Brief ▸ Locate the line that contains "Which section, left". Print it and each following line through the end of the listing, verbatim, and nothing more.

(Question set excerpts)
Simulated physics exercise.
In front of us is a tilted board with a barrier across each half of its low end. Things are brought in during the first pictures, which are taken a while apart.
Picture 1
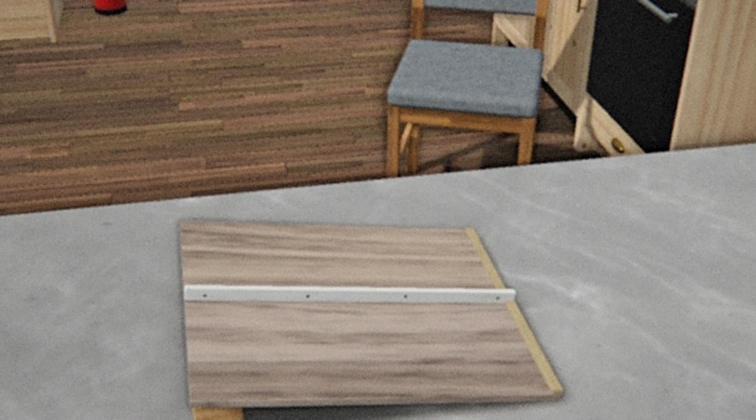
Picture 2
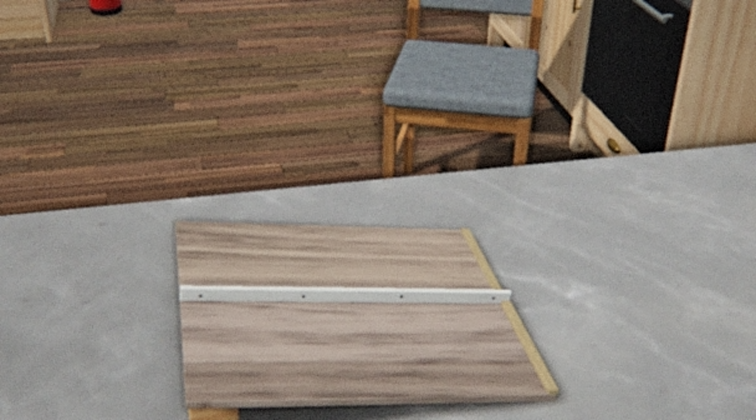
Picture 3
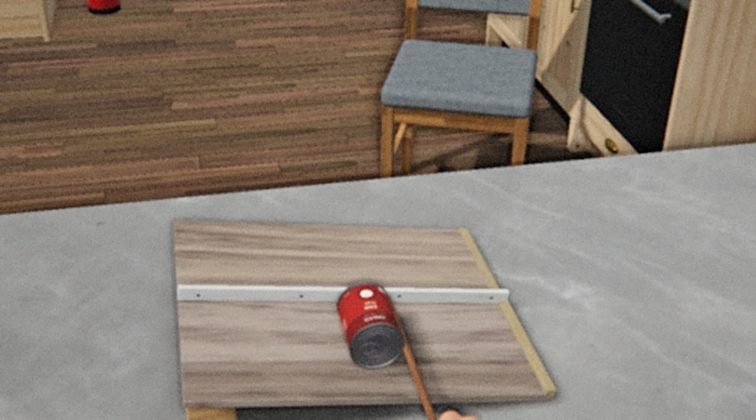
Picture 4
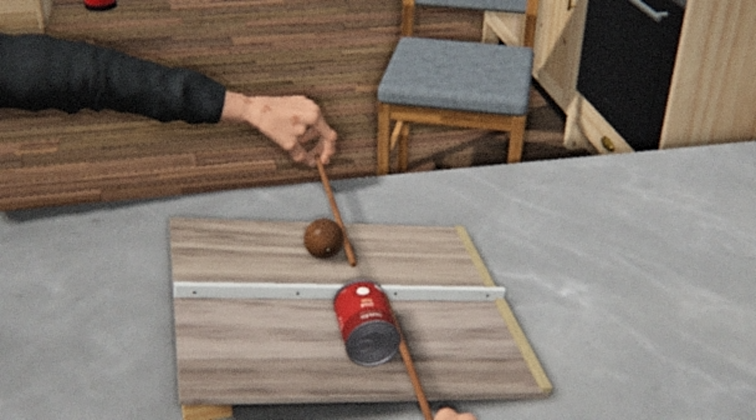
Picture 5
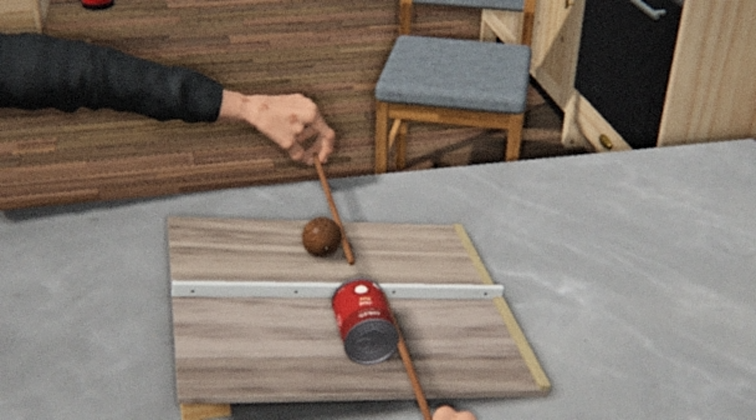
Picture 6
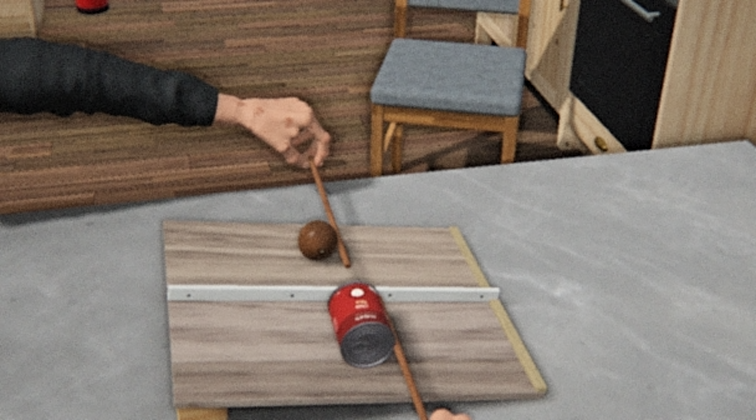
Grey tabletop with a wooden board, a red tin appearing, then a round brown object, hands holding both still with sticks.
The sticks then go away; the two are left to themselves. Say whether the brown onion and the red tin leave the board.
Outcome: The brown onion is not caught. The red tin is not caught.
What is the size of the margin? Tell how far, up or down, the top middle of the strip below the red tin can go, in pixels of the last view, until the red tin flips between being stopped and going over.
Raise it by roughly 4 pixels.
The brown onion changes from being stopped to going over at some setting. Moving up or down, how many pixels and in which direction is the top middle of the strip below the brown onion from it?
Shift: Approx. 8 px, direction up.
Then, 0.56 s later than the last frame, brown onion rolling on the board near (402, 243); red tin rolling on the board near (450, 325).
Then, 0.98 s later than the last frame, brown onion off the board near (550, 245); red tin off the board near (589, 325).
Then, 1.34 s later than the last frame, brown onion off the board near (661, 232); red tin off the board near (693, 311).
When it is over, the brown onion runs past the strip; the red tin runs past the strip.
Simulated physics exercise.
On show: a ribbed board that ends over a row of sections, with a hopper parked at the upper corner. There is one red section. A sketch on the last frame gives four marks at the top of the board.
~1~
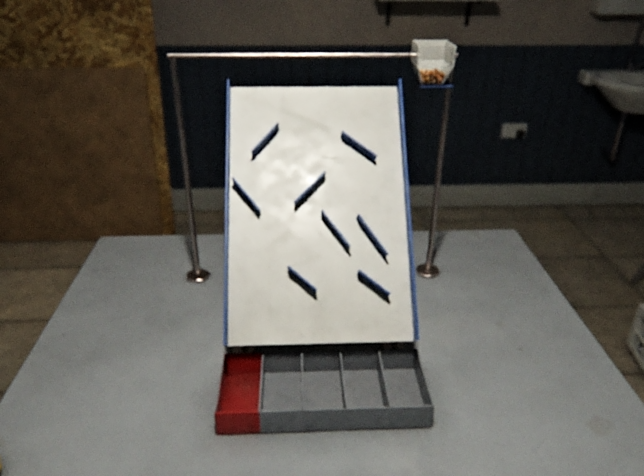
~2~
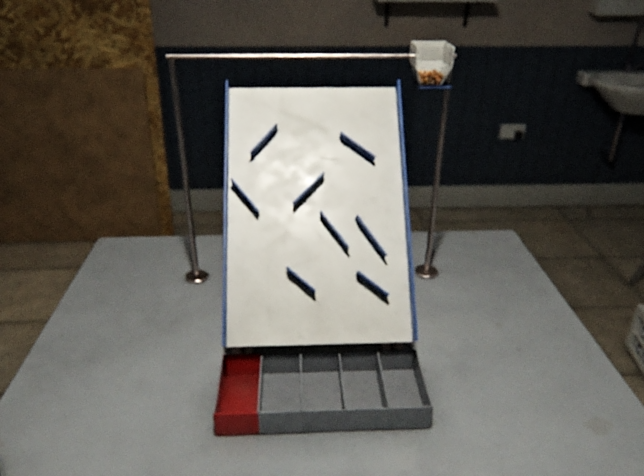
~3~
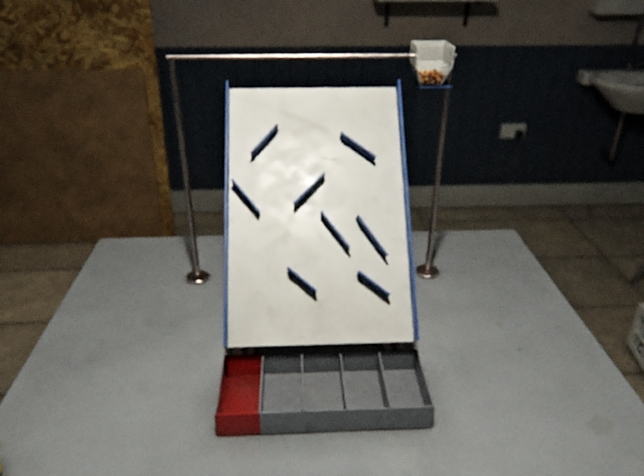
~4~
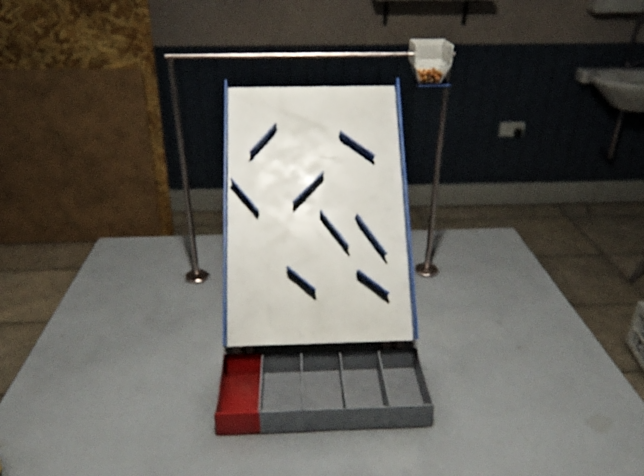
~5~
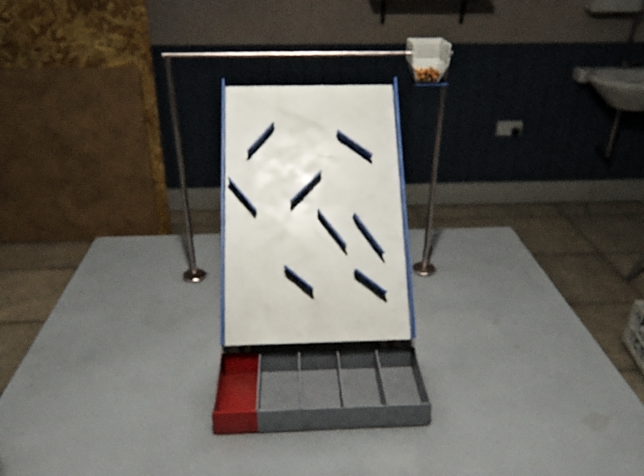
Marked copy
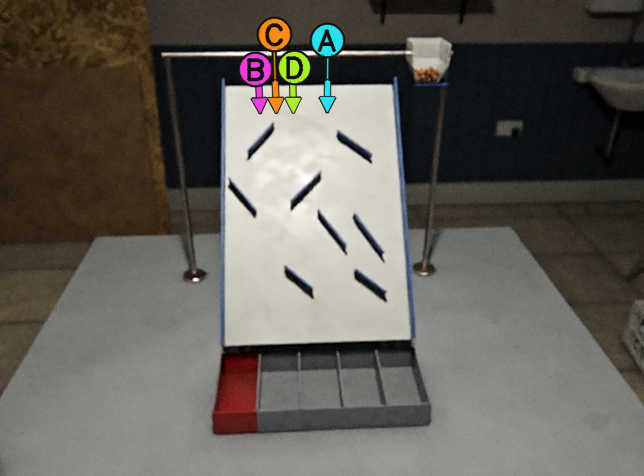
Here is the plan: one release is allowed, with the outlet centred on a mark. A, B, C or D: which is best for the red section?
Mark D does it best.
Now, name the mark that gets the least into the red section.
B.
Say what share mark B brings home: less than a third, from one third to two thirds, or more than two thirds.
It is less than a third.
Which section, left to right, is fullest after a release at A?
The fifth from the left.
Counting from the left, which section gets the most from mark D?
It is the first one.
On the marked copy, mark A meets the board at (327, 106); mark B meets the board at (259, 107); mark C meets the board at (276, 107); mark D meets the board at (293, 107).
For mark A, close to a third in the red section, close to two thirds in other sections.
For mark B, a small share in the red section, the bulk in other sections, a small share held on the board.
For mark C, close to a third in the red section, close to half in other sections, a small share held on the board, a small share outside the box.
For mark D, close to two thirds in the red section, close to a quarter in other sections, a small share outside the box.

Answer ▸
Which section, left to right, is fullest after a release at A?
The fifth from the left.
Counting from the left, which section gets the most from mark D?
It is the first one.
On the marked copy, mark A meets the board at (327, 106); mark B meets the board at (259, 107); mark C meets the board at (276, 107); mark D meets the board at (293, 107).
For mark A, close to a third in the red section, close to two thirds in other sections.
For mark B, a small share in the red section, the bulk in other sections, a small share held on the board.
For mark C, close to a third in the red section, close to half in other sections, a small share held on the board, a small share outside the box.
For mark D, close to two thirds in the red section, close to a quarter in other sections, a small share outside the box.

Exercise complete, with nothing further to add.